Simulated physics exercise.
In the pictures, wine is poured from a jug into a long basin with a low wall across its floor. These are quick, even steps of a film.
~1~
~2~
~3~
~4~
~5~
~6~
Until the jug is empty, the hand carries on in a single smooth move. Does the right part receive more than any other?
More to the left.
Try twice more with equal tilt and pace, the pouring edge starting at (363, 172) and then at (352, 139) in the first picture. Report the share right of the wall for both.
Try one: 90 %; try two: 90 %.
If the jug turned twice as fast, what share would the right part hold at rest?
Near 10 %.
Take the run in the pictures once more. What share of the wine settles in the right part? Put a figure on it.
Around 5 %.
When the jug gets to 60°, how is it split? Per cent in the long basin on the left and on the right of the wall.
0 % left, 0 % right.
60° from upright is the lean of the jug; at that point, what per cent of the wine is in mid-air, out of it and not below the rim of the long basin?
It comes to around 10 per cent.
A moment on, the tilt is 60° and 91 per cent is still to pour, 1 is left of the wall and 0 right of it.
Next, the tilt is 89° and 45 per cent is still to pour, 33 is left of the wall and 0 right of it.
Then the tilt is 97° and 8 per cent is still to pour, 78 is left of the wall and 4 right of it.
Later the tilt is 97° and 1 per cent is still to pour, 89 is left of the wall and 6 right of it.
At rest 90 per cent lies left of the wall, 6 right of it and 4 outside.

◆ ◆ ◆ ◆

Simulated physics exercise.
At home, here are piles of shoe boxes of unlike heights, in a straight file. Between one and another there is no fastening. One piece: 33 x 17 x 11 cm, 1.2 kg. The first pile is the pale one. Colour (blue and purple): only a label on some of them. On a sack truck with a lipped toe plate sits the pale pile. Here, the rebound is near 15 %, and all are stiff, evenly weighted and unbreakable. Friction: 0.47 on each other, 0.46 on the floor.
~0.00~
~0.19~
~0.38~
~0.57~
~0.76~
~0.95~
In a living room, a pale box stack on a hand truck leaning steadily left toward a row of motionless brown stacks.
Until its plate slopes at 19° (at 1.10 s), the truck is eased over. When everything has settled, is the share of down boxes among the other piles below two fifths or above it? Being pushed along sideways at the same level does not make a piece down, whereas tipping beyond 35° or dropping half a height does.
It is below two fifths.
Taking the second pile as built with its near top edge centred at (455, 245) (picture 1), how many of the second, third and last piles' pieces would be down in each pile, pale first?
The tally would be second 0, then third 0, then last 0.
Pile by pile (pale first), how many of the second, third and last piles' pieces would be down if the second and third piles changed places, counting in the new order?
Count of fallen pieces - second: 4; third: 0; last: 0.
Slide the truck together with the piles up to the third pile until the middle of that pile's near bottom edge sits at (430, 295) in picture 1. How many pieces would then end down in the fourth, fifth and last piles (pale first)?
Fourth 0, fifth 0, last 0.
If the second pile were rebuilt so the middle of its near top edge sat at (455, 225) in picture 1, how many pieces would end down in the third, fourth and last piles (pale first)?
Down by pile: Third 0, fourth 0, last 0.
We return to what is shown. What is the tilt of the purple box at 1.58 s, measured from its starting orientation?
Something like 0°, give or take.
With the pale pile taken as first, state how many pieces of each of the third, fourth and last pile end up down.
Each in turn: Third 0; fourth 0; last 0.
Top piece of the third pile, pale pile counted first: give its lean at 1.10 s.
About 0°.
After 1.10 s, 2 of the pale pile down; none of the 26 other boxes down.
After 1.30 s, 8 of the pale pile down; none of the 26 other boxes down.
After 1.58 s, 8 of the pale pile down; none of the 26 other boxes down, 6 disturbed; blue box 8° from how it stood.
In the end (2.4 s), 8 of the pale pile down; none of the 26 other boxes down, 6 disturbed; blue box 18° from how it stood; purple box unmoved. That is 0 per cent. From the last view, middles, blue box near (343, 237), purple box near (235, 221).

◆ ◆ ◆ ◆

(Directions)
Copy out each line in the listing that has the word "floor".

(Full response)
In the pictures, wine is poured from a jug into a long basin with a low wall across its floor. These are quick, even steps of a film.
At home, here are piles of shoe boxes of unlike heights, in a straight file. Between one and another there is no fastening. One piece: 33 x 17 x 11 cm, 1.2 kg. The first pile is the pale one. Colour (blue and purple): only a label on some of them. On a sack truck with a lipped toe plate sits the pale pile. Here, the rebound is near 15 %, and all are stiff, evenly weighted and unbreakable. Friction: 0.47 on each other, 0.46 on the floor.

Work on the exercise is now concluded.